• [SET PROBLEM]: Work out how many lines in the entries contain the string "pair", and give nothing but that number.

• [RECORDS FOR THIS EXERCISE]:
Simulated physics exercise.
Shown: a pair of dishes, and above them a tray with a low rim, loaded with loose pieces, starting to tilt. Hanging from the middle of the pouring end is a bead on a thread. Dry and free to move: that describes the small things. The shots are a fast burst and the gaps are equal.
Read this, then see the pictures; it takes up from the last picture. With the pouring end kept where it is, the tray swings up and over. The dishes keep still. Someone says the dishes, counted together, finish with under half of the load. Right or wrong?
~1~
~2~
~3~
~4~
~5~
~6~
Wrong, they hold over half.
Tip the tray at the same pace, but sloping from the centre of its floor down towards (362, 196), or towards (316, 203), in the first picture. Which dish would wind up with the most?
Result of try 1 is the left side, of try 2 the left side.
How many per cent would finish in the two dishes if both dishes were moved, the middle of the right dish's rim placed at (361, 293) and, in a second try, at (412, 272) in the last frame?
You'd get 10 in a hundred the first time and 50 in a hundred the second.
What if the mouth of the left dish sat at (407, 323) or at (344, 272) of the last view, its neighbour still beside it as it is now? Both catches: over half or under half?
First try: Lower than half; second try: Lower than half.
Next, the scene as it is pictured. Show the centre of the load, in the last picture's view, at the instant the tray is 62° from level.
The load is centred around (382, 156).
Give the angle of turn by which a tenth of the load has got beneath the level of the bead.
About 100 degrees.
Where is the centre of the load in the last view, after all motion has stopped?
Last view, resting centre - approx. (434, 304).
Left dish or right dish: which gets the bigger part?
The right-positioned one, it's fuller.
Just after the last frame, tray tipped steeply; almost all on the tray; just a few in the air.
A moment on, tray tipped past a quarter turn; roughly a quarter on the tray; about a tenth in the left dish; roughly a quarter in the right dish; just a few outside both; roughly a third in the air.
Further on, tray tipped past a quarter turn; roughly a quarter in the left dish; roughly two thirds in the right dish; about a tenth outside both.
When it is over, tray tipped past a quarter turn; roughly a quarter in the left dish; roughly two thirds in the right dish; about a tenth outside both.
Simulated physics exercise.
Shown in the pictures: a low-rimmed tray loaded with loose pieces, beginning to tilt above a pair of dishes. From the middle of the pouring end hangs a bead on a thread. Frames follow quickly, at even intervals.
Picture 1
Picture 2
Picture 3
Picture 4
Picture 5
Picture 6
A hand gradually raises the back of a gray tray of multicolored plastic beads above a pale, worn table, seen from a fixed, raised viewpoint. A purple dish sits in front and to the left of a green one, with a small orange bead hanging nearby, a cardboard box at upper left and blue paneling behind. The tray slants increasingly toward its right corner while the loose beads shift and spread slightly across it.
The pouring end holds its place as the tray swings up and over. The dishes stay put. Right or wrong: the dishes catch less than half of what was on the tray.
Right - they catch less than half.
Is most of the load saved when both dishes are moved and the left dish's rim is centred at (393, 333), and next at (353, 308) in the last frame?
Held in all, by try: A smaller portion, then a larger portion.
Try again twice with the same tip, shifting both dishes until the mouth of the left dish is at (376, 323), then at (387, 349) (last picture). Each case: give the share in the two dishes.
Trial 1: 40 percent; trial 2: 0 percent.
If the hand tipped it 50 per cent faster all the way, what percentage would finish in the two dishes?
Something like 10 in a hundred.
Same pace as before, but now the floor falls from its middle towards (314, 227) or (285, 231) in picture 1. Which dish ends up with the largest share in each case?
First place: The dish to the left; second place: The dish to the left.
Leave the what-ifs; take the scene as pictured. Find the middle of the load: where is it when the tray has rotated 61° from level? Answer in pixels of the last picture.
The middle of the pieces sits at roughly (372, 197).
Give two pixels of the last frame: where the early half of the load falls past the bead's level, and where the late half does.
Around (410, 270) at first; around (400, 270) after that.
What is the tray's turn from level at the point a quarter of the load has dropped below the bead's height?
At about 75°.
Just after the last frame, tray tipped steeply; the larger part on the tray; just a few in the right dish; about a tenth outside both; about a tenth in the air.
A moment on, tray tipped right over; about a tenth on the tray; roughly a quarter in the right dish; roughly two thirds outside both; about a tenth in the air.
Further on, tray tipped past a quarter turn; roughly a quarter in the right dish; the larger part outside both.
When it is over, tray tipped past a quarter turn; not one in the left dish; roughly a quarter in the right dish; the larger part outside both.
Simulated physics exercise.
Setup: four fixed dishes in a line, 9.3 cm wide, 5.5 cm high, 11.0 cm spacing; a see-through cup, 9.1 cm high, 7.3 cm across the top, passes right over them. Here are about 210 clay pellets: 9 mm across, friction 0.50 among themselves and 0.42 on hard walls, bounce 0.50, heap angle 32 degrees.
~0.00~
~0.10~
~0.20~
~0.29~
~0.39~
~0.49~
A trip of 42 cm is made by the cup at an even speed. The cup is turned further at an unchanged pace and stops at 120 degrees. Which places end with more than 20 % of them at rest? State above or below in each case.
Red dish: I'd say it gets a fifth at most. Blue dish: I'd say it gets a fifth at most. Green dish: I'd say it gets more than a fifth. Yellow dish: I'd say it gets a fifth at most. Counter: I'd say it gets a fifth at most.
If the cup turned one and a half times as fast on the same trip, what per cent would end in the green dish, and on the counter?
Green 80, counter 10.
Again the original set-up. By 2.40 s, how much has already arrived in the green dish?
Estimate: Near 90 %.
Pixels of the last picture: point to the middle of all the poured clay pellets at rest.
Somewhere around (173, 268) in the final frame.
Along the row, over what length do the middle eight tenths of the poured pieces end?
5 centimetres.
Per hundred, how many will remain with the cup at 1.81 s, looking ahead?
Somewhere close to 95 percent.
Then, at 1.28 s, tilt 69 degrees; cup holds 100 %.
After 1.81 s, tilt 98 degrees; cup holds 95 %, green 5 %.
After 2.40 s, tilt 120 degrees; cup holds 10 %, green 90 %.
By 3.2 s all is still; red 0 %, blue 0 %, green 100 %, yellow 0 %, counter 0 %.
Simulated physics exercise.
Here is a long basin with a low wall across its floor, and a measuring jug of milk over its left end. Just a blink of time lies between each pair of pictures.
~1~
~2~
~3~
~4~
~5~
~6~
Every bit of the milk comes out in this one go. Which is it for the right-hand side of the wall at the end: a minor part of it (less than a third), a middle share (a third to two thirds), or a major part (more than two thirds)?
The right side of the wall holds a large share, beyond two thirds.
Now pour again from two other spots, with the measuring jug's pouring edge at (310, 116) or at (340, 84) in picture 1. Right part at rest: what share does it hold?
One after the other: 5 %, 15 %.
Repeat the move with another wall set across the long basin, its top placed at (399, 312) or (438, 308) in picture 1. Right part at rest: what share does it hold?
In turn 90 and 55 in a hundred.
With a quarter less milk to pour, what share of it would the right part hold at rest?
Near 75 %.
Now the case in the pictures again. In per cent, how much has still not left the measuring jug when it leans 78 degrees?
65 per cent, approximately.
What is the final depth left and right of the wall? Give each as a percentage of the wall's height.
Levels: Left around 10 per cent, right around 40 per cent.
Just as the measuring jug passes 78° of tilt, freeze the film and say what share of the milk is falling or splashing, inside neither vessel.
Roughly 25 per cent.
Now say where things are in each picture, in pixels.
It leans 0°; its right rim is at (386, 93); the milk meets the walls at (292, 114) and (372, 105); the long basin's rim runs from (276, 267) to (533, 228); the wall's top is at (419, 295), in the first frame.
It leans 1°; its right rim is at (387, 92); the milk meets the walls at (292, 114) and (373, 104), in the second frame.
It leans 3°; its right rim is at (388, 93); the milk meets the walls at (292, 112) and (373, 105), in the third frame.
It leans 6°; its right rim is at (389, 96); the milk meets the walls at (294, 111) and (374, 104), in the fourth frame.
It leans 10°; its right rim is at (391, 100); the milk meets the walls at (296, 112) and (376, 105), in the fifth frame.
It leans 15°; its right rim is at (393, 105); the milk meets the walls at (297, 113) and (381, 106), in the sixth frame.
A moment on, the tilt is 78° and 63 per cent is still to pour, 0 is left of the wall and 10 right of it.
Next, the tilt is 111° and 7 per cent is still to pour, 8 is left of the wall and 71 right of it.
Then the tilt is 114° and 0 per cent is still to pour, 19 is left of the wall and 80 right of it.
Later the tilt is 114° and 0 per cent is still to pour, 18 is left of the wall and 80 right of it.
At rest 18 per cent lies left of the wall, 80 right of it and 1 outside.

• [RESULT OF THE TASK]: 3